### TASK PROMPT
Find every line with the word "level". Copy those lines.

### EXERCISE MATERIAL
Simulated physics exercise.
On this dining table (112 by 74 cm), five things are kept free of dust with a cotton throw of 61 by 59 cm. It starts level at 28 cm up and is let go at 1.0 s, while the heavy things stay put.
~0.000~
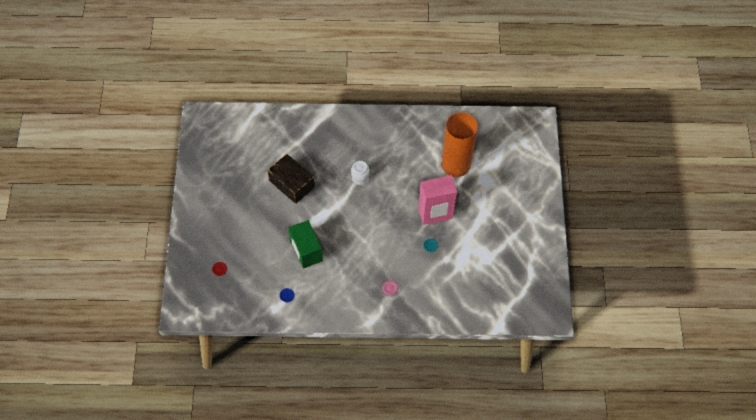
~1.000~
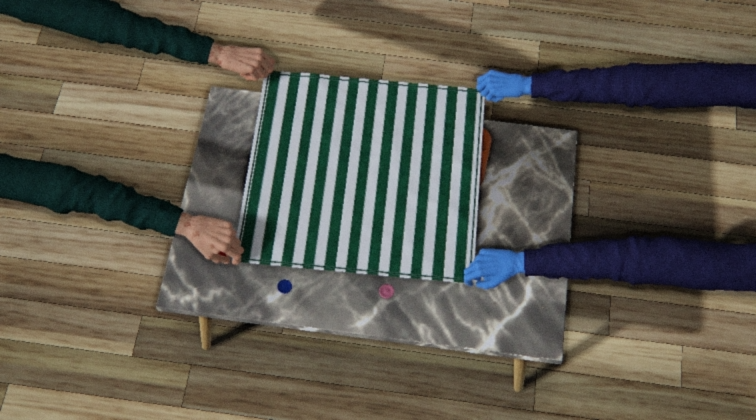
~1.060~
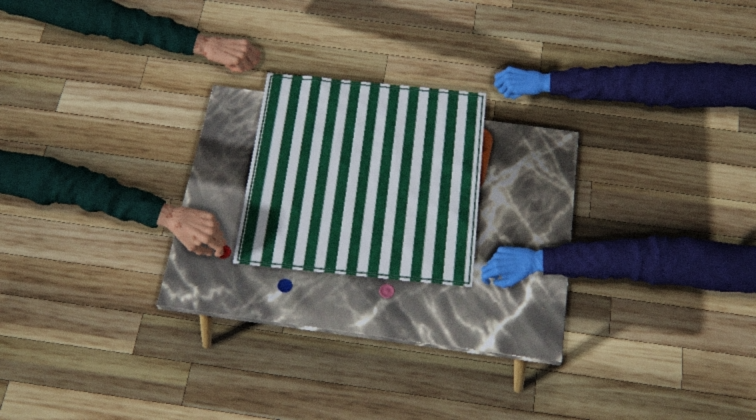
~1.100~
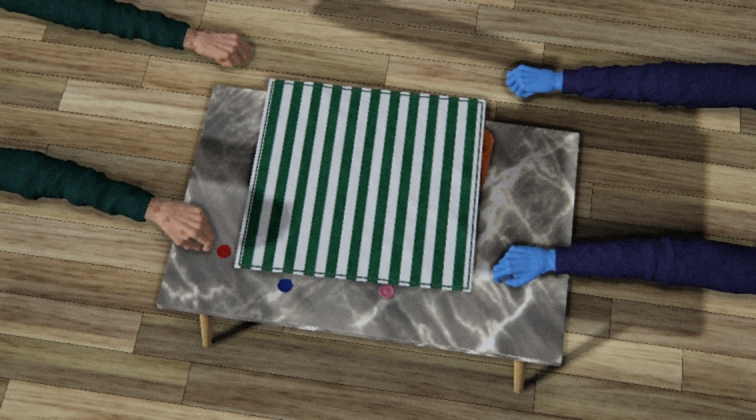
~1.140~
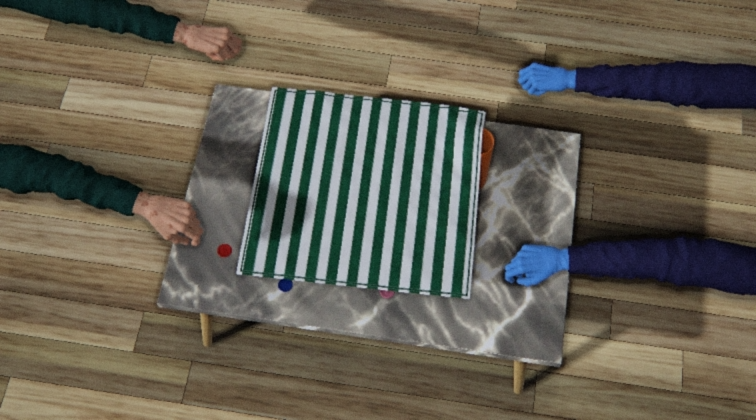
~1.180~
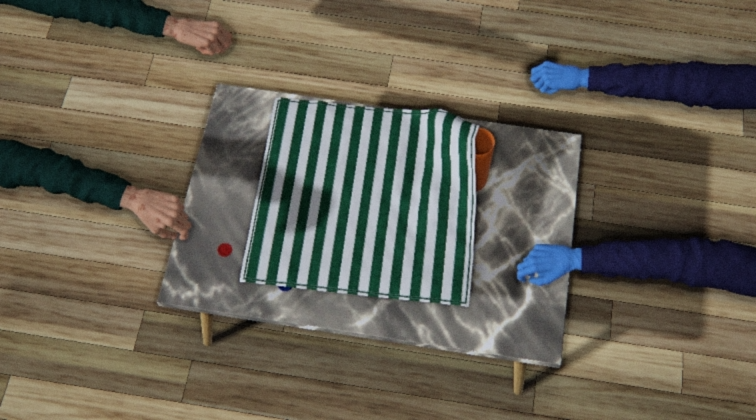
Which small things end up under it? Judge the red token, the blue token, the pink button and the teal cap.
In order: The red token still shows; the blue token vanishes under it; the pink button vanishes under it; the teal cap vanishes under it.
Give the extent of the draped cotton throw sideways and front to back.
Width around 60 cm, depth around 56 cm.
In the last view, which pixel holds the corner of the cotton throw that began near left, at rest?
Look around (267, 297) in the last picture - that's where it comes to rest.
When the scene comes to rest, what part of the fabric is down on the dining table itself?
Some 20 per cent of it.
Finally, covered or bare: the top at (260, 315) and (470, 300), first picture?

==

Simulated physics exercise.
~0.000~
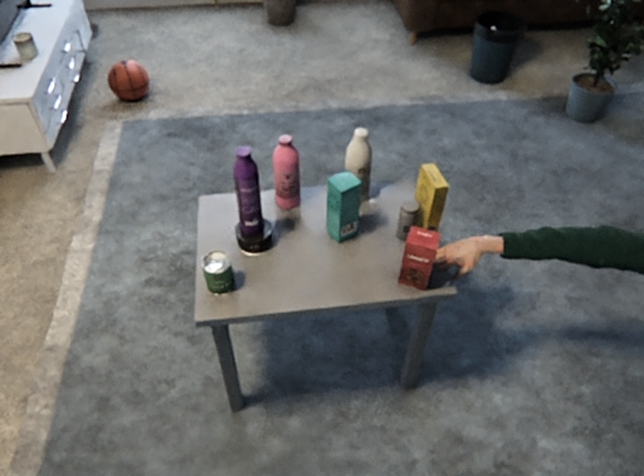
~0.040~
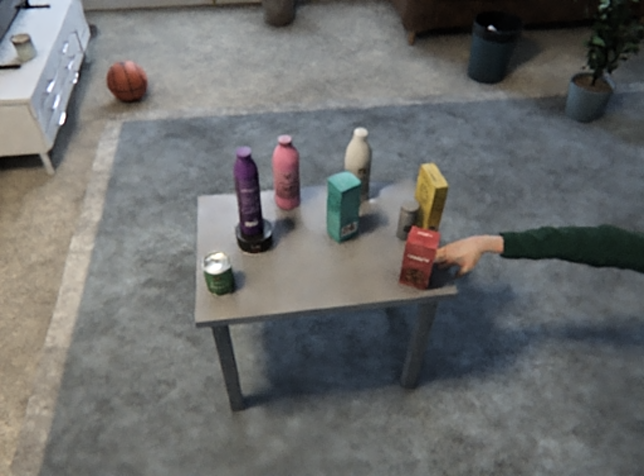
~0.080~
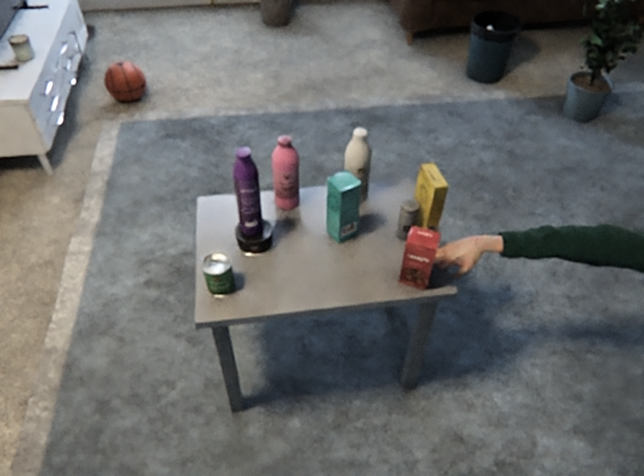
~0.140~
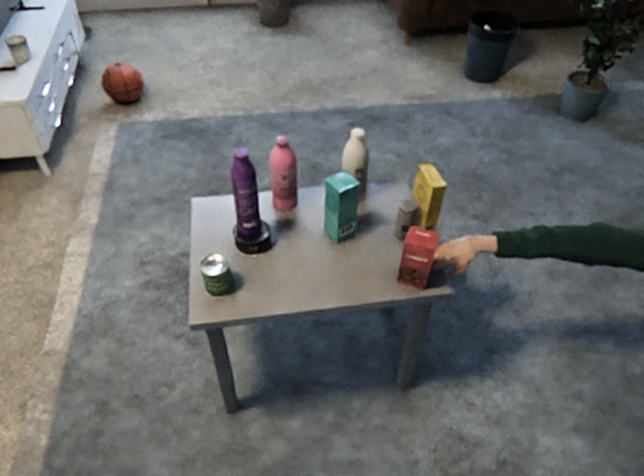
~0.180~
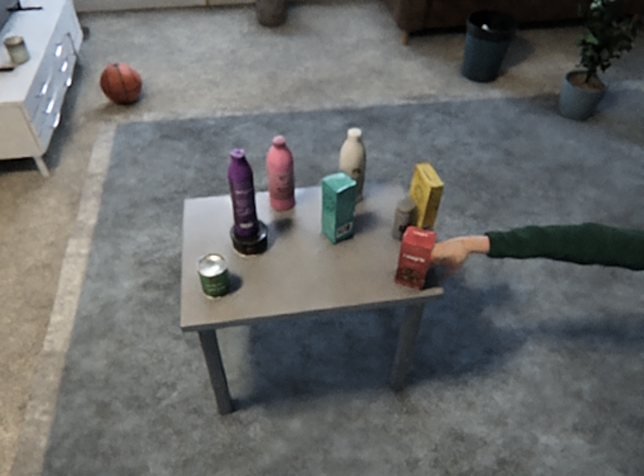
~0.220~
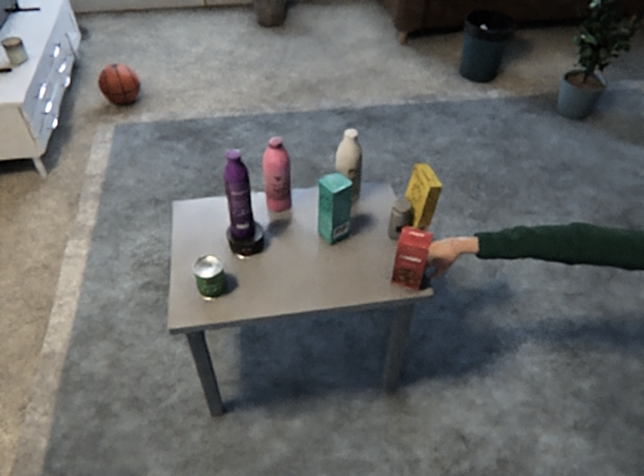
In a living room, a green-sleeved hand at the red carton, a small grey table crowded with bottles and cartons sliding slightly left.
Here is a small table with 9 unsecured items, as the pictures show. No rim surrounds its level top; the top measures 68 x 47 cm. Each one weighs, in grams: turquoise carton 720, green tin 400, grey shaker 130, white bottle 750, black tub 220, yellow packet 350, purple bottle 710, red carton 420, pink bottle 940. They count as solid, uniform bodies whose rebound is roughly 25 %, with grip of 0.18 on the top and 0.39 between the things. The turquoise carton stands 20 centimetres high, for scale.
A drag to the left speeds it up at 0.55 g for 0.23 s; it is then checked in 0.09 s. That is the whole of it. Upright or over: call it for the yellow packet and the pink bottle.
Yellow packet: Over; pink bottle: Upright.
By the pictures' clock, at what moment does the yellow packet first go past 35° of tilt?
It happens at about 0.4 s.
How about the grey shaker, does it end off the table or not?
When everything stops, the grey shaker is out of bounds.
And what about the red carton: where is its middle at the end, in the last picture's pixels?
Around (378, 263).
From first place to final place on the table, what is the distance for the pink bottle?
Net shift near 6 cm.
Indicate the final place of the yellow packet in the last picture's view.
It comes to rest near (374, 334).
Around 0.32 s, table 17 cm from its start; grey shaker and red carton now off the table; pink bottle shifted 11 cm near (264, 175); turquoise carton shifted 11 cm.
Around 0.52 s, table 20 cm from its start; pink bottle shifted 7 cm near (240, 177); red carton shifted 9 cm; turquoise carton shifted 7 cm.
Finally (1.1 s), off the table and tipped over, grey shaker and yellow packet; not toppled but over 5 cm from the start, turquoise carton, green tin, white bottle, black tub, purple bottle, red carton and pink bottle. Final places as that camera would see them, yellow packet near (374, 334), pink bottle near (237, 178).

### RESULT BELOW
On this dining table (112 by 74 cm), five things are kept free of dust with a cotton throw of 61 by 59 cm. It starts level at 28 cm up and is let go at 1.0 s, while the heavy things stay put.
Here is a small table with 9 unsecured items, as the pictures show. No rim surrounds its level top; the top measures 68 x 47 cm. Each one weighs, in grams: turquoise carton 720, green tin 400, grey shaker 130, white bottle 750, black tub 220, yellow packet 350, purple bottle 710, red carton 420, pink bottle 940. They count as solid, uniform bodies whose rebound is roughly 25 %, with grip of 0.18 on the top and 0.39 between the things. The turquoise carton stands 20 centimetres high, for scale.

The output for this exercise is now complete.